* Task prompt
Repeat the listing in full, preserving every character.

--------------------------------------------------

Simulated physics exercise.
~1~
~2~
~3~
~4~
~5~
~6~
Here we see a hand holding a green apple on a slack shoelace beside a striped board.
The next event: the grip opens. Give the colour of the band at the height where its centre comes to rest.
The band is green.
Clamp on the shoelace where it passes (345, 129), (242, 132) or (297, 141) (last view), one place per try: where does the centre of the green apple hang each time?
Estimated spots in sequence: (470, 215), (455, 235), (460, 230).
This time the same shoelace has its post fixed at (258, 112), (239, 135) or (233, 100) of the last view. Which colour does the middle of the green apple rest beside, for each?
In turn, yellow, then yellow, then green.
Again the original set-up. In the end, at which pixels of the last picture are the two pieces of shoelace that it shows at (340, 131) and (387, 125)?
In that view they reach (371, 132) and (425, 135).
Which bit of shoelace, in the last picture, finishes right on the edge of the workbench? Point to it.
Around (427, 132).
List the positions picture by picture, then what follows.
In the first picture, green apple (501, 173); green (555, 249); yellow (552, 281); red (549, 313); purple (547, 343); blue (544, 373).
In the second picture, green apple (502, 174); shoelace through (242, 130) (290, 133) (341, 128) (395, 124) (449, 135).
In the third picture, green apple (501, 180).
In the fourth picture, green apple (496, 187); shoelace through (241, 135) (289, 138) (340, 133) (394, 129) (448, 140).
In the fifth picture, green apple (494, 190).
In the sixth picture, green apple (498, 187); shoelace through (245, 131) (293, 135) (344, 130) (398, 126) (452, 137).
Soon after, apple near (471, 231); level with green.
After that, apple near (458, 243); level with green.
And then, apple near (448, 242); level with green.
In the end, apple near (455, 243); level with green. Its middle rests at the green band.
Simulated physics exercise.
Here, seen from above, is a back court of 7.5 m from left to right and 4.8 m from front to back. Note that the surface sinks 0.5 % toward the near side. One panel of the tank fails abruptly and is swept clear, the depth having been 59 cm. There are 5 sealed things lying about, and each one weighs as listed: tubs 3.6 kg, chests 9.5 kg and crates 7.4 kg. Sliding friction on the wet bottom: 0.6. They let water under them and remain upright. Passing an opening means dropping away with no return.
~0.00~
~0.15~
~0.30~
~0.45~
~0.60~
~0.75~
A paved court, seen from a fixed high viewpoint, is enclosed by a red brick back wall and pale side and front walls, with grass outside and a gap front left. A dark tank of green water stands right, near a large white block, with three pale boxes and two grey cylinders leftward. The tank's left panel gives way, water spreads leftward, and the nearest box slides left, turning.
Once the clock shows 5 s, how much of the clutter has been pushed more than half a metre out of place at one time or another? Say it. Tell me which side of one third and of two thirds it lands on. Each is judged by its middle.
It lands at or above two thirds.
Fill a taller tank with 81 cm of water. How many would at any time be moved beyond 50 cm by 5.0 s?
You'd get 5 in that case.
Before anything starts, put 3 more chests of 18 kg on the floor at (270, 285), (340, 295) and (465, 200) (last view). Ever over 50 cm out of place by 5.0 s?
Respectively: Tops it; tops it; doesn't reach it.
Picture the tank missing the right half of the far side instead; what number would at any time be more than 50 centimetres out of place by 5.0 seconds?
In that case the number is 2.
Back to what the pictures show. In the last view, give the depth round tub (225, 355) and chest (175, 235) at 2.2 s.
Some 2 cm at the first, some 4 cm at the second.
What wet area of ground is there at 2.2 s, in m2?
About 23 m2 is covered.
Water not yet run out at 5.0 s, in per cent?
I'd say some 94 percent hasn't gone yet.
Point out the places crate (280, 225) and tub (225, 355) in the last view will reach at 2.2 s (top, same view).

--------------------------------------------------

* Expected output
Simulated physics exercise.
~1~
~2~
~3~
~4~
~5~
~6~
Here we see a hand holding a green apple on a slack shoelace beside a striped board.
The next event: the grip opens. Give the colour of the band at the height where its centre comes to rest.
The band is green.
Clamp on the shoelace where it passes (345, 129), (242, 132) or (297, 141) (last view), one place per try: where does the centre of the green apple hang each time?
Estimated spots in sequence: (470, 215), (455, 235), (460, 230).
This time the same shoelace has its post fixed at (258, 112), (239, 135) or (233, 100) of the last view. Which colour does the middle of the green apple rest beside, for each?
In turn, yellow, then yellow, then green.
Again the original set-up. In the end, at which pixels of the last picture are the two pieces of shoelace that it shows at (340, 131) and (387, 125)?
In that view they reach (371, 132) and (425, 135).
Which bit of shoelace, in the last picture, finishes right on the edge of the workbench? Point to it.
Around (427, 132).
List the positions picture by picture, then what follows.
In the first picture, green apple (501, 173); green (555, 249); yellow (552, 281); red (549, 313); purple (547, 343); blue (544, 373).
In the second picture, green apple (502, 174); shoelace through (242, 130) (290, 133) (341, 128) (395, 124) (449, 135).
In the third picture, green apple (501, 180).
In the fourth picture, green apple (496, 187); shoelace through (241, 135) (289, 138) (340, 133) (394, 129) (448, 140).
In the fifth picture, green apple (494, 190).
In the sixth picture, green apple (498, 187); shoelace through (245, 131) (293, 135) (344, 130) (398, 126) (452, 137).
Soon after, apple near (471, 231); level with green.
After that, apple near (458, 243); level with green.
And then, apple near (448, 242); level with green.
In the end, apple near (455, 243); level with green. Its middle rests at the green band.
Simulated physics exercise.
Here, seen from above, is a back court of 7.5 m from left to right and 4.8 m from front to back. Note that the surface sinks 0.5 % toward the near side. One panel of the tank fails abruptly and is swept clear, the depth having been 59 cm. There are 5 sealed things lying about, and each one weighs as listed: tubs 3.6 kg, chests 9.5 kg and crates 7.4 kg. Sliding friction on the wet bottom: 0.6. They let water under them and remain upright. Passing an opening means dropping away with no return.
~0.00~
~0.15~
~0.30~
~0.45~
~0.60~
~0.75~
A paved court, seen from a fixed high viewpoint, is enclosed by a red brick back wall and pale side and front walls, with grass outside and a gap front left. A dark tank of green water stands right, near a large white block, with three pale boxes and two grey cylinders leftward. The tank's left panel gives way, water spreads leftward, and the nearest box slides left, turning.
Once the clock shows 5 s, how much of the clutter has been pushed more than half a metre out of place at one time or another? Say it. Tell me which side of one third and of two thirds it lands on. Each is judged by its middle.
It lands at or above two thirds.
Fill a taller tank with 81 cm of water. How many would at any time be moved beyond 50 cm by 5.0 s?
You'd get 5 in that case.
Before anything starts, put 3 more chests of 18 kg on the floor at (270, 285), (340, 295) and (465, 200) (last view). Ever over 50 cm out of place by 5.0 s?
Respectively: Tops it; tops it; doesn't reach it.
Picture the tank missing the right half of the far side instead; what number would at any time be more than 50 centimetres out of place by 5.0 seconds?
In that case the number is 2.
Back to what the pictures show. In the last view, give the depth round tub (225, 355) and chest (175, 235) at 2.2 s.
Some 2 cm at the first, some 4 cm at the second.
What wet area of ground is there at 2.2 s, in m2?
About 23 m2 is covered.
Water not yet run out at 5.0 s, in per cent?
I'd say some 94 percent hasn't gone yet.
Point out the places crate (280, 225) and tub (225, 355) in the last view will reach at 2.2 s (top, same view).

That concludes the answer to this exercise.